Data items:
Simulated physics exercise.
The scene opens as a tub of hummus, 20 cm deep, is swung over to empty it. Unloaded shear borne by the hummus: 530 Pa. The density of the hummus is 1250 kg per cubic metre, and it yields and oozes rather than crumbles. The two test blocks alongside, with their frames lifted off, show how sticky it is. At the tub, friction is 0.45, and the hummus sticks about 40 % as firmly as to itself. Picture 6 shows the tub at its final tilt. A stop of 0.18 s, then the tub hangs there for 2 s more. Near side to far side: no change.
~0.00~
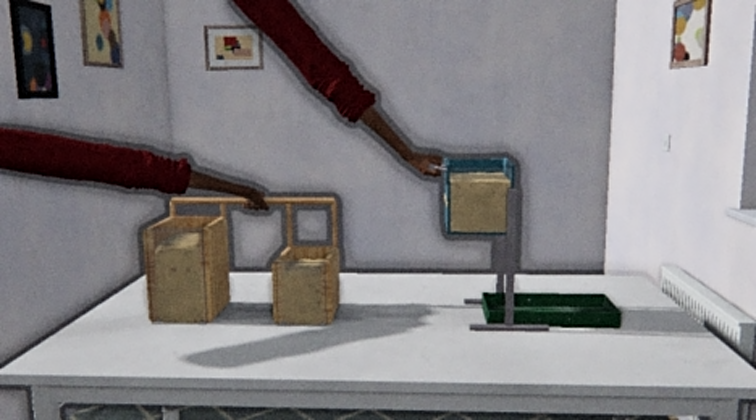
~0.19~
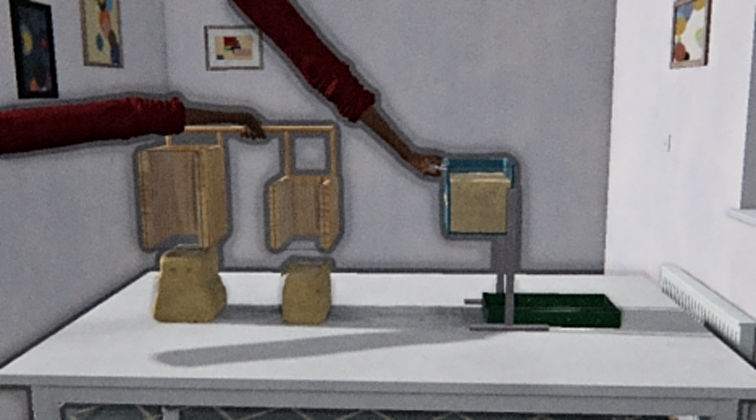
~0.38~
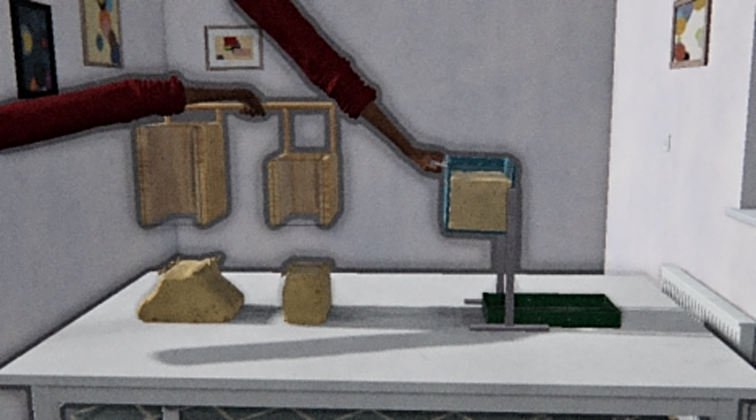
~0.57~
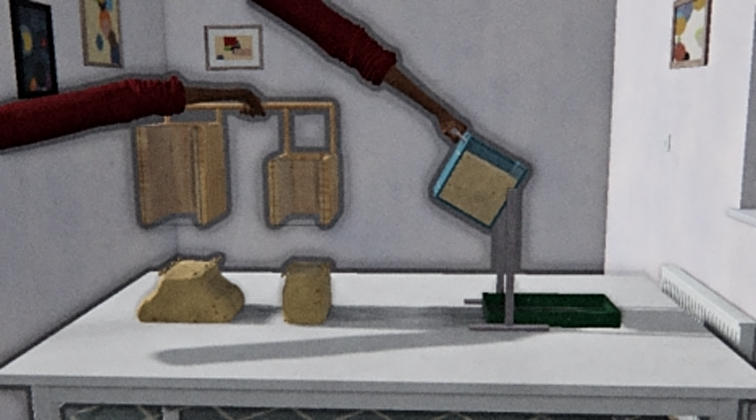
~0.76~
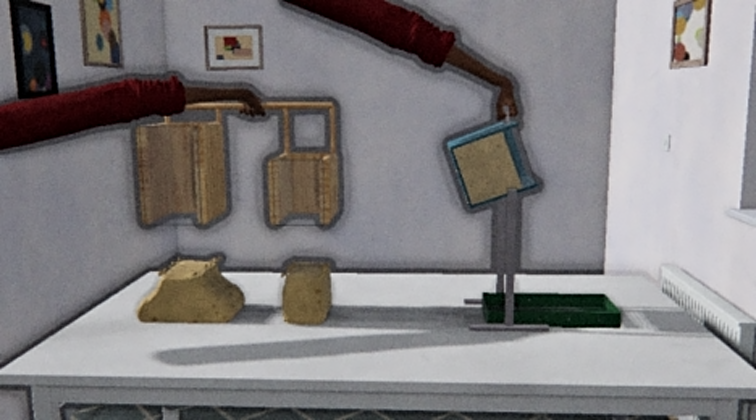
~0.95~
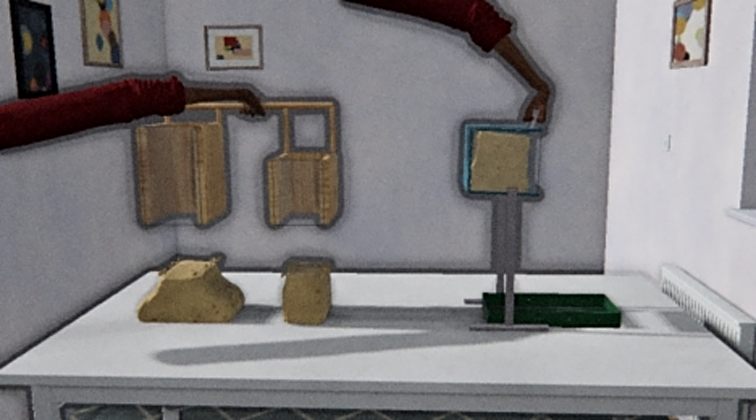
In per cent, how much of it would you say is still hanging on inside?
I would say around 70 percent.
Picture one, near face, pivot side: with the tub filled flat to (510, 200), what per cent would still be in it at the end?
I'd guess around 100 in a hundred.
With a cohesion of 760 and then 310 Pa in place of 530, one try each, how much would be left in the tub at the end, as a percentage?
The answers, in order, are 100 % and 45 %.
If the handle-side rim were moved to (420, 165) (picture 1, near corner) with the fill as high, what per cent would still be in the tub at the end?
In that case close to 40 %.
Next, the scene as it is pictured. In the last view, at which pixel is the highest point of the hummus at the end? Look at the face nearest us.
Looking at the last picture, I'd put it at about (516, 156).
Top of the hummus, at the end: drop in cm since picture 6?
The top ends up some 7 cm below its level in the last picture.
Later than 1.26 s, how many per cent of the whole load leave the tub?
About 20 per cent.
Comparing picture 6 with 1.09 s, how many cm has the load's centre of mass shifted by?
The change is near 3 cm.
After 1.09 s, the tub is at 92 degrees and holds 100 %.
After 1.26 s, the tub is at 92 degrees and holds 89 %.
After 1.43 s, the tub is at 92 degrees and holds 79 %.
After 1.60 s, the tub is at 92 degrees and holds 71 %.
After 2.95 s, the tub is at 92 degrees and holds 70 %.
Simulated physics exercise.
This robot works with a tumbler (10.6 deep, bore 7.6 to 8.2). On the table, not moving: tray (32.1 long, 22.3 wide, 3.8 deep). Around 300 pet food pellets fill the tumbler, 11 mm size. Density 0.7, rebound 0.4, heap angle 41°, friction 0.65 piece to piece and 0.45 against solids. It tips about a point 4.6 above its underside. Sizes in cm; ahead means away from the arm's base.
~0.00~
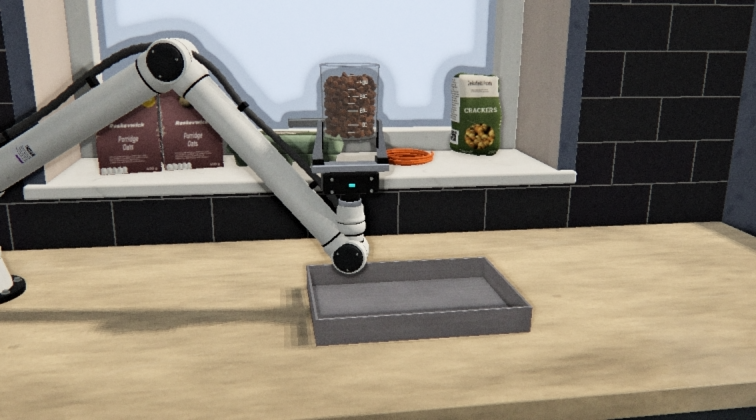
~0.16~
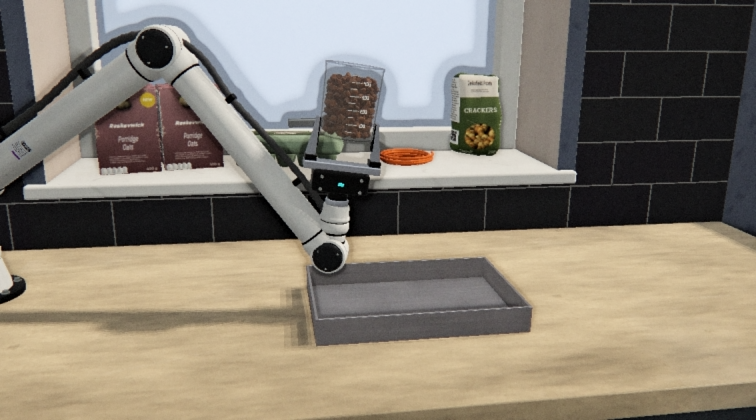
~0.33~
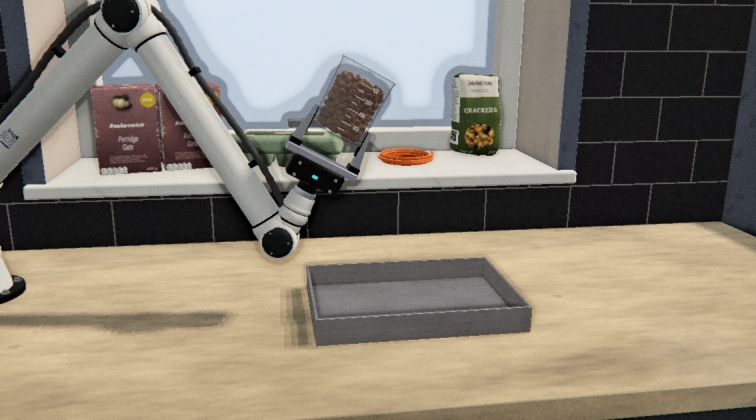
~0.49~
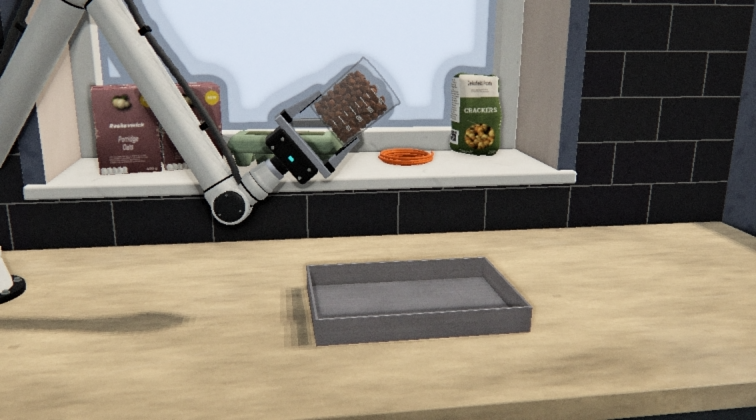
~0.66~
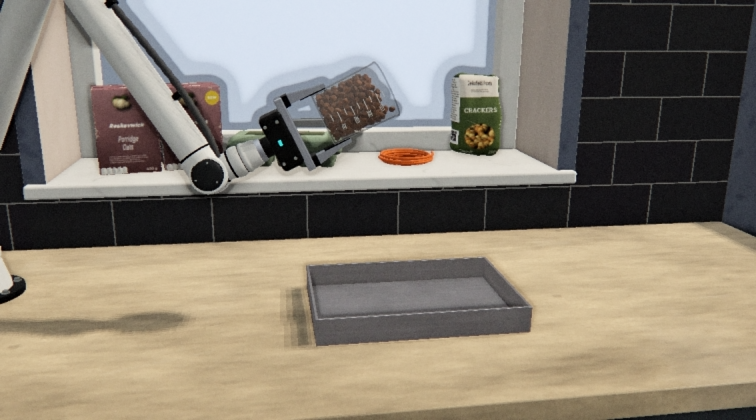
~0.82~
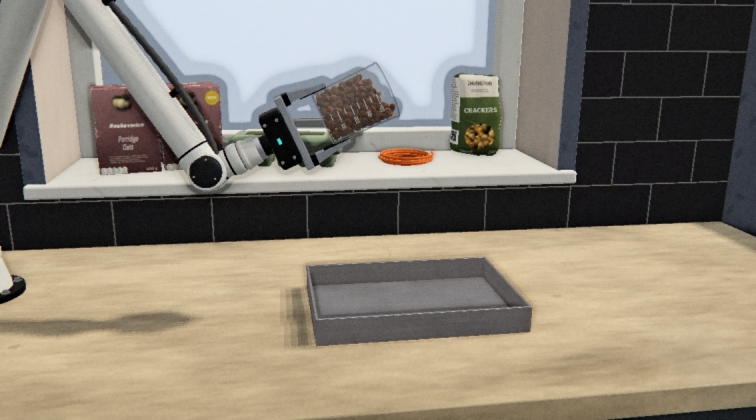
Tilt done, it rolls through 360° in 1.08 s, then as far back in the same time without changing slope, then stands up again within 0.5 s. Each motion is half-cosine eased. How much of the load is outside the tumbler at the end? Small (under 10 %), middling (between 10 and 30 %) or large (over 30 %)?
Answer: Small; under 10 % of the pet food pellets finish outside the tumbler.
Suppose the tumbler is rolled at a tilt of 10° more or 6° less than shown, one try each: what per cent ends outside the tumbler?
About 20 and 0 per cent.
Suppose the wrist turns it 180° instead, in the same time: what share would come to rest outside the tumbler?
It would be near 0 per cent.
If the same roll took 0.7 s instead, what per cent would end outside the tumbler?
It would be near 0 per cent.
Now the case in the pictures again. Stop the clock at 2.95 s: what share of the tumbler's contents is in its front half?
Roughly 55 per cent.
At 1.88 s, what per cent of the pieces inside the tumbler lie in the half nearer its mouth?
About 45 per cent.
By 1.88 s, tipped 66°, highest piece 38 above the table; 295 in the tumbler, 4 in the tray, 2 in flight or on a rim.
By 2.95 s, tipped 66°, highest piece 37 above the table; 287 in the tumbler, 11 in the tray, 3 in flight or on a rim.
By 3.68 s, upright, highest piece 39 above the table; 284 in the tumbler, 17 in the tray.
By 4.38 s, upright, highest piece 39 above the table; 284 in the tumbler, 17 in the tray.
Final count, 284 in the tumbler, 17 in the tray. That is 6 % outside the tumbler.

• What the task requires:
For this exercise, please retype exactly the lines in the listing from the line with "If the same" through its last line, both ends included.

• Response below:
If the same roll took 0.7 s instead, what per cent would end outside the tumbler?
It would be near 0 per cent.
Now the case in the pictures again. Stop the clock at 2.95 s: what share of the tumbler's contents is in its front half?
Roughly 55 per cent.
At 1.88 s, what per cent of the pieces inside the tumbler lie in the half nearer its mouth?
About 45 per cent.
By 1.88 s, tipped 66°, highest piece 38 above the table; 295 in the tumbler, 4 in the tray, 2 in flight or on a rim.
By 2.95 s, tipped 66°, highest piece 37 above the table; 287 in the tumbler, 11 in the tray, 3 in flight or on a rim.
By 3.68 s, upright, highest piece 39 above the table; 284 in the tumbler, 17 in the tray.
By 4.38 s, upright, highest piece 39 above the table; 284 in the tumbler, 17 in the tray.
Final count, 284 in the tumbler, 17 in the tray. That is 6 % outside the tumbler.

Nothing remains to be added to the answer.